===== SUPPLIED INFORMATION =====
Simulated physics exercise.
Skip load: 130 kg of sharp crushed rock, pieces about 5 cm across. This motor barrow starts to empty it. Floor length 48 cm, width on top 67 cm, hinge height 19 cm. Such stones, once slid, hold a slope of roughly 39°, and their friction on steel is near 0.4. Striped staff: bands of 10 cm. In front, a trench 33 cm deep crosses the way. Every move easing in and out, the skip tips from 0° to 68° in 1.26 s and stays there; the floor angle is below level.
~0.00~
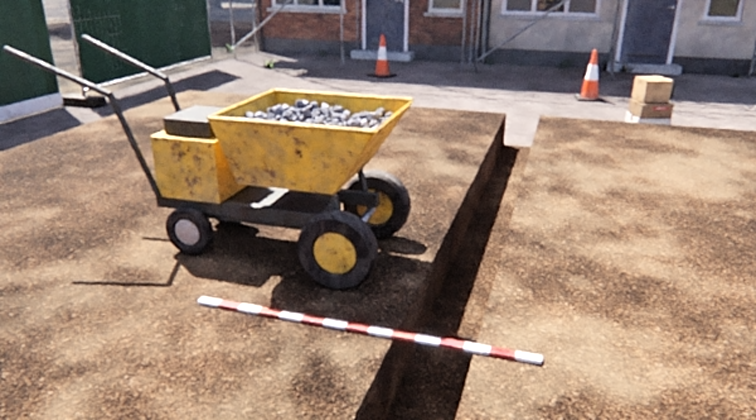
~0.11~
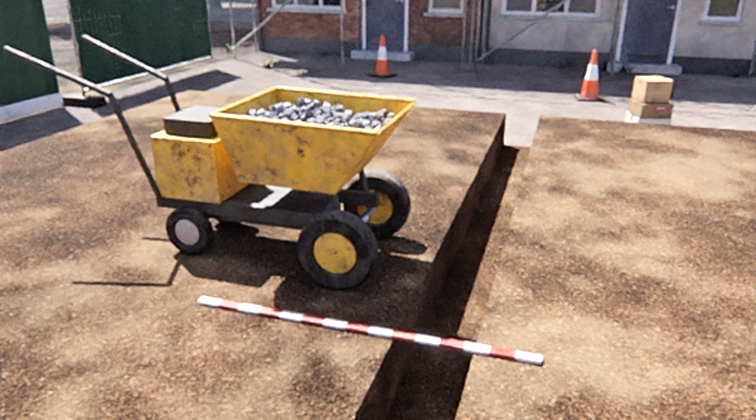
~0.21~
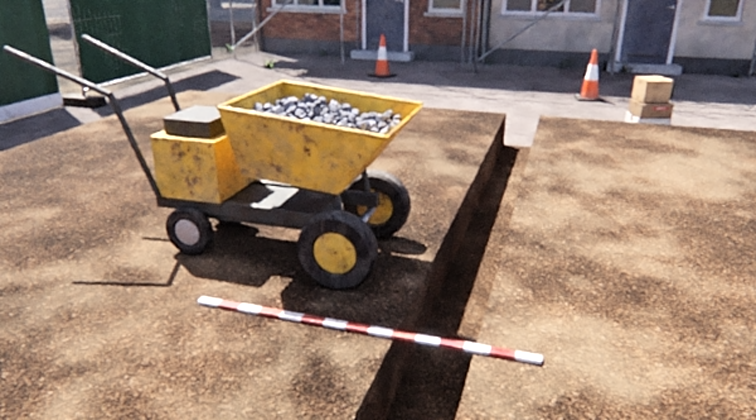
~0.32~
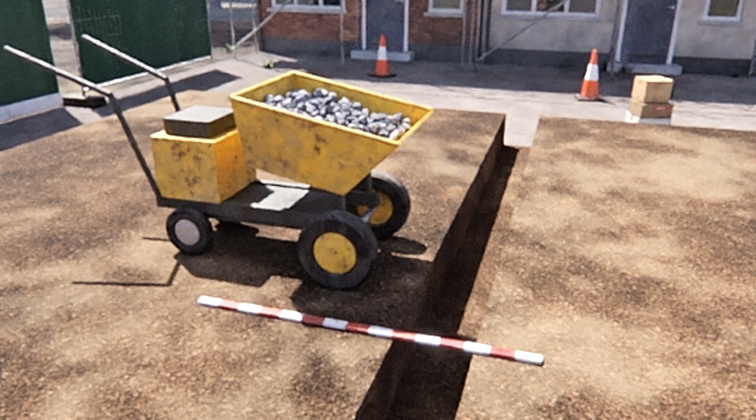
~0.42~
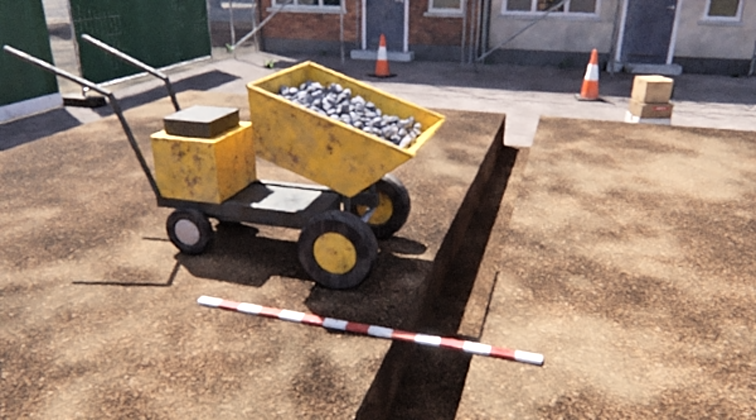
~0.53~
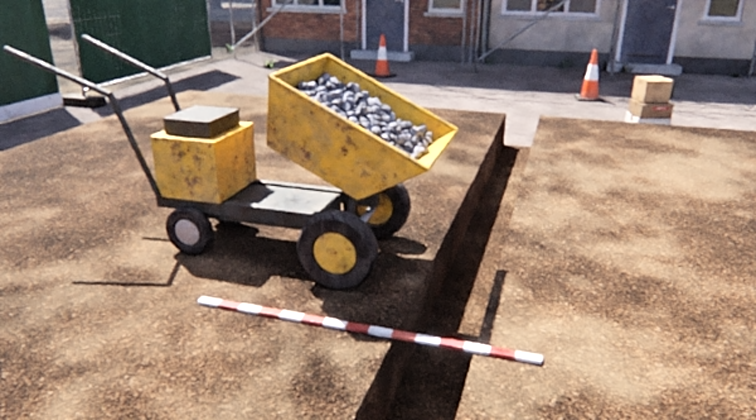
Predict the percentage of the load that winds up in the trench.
My prediction is about 22 per cent.
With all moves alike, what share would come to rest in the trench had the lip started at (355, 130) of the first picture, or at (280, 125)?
From the first place around 40 per cent, from the other around 35.
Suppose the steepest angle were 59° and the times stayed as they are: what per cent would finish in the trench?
It would come to about 5 percent.
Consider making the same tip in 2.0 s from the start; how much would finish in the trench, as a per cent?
With that change, it comes to around 25 per cent.
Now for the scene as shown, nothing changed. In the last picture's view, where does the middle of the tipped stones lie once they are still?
The middle should be near (507, 278).
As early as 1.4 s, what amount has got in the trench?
0 per cent or so by then.
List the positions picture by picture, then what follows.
In the first frame, lip at (374, 132), floor tilted 0°, highest stones at (309, 110).
In the second frame, the skip is at 1°, its lip at (377, 134); the top of the load is at (311, 108); the stones move at 0.2 m/s on average.
In the third frame, the skip is at 5°, its lip at (385, 138); the top of the load is at (311, 103); the stones move at 0.4 m/s on average.
In the fourth frame, lip at (398, 145), floor tilted 11°, highest stones at (301, 98); the stones move at 0.5 m/s on average.
In the fifth frame, the skip is at 18°, its lip at (413, 156); the top of the load is at (309, 90); the stones move at 0.7 m/s on average.
In the sixth frame, the skip is at 26°, its lip at (428, 170); the top of the load is at (325, 83); the stones move at 0.7 m/s on average.
After 0.9 s the floor is at 57°; 100 % in the skip; the foremost stones are at (460, 199).
After 1.4 s the floor is at 68°; 88 % in the skip, 2 % in the trench, 10 % past the trench; the foremost stones are at (547, 293).
After 1.7 s the floor is at 68°; 68 % in the skip, 5 % in the trench, 27 % past the trench; the foremost stones are at (601, 297).
After 3.7 s the floor is at 68°; 48 % in the skip, 22 % in the trench, 30 % past the trench; the foremost stones are at (623, 295).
=====
* **WRITTEN PROBLEM**
Strip out the pictures and quote the remaining data word for word.

* **SOLUTION BELOW**
Simulated physics exercise.
Skip load: 130 kg of sharp crushed rock, pieces about 5 cm across. This motor barrow starts to empty it. Floor length 48 cm, width on top 67 cm, hinge height 19 cm. Such stones, once slid, hold a slope of roughly 39°, and their friction on steel is near 0.4. Striped staff: bands of 10 cm. In front, a trench 33 cm deep crosses the way. Every move easing in and out, the skip tips from 0° to 68° in 1.26 s and stays there; the floor angle is below level.
~0.00~
~0.11~
~0.21~
~0.32~
~0.42~
~0.53~
Predict the percentage of the load that winds up in the trench.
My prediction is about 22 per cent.
With all moves alike, what share would come to rest in the trench had the lip started at (355, 130) of the first picture, or at (280, 125)?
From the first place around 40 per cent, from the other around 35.
Suppose the steepest angle were 59° and the times stayed as they are: what per cent would finish in the trench?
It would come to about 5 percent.
Consider making the same tip in 2.0 s from the start; how much would finish in the trench, as a per cent?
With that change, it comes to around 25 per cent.
Now for the scene as shown, nothing changed. In the last picture's view, where does the middle of the tipped stones lie once they are still?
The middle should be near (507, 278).
As early as 1.4 s, what amount has got in the trench?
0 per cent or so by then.
List the positions picture by picture, then what follows.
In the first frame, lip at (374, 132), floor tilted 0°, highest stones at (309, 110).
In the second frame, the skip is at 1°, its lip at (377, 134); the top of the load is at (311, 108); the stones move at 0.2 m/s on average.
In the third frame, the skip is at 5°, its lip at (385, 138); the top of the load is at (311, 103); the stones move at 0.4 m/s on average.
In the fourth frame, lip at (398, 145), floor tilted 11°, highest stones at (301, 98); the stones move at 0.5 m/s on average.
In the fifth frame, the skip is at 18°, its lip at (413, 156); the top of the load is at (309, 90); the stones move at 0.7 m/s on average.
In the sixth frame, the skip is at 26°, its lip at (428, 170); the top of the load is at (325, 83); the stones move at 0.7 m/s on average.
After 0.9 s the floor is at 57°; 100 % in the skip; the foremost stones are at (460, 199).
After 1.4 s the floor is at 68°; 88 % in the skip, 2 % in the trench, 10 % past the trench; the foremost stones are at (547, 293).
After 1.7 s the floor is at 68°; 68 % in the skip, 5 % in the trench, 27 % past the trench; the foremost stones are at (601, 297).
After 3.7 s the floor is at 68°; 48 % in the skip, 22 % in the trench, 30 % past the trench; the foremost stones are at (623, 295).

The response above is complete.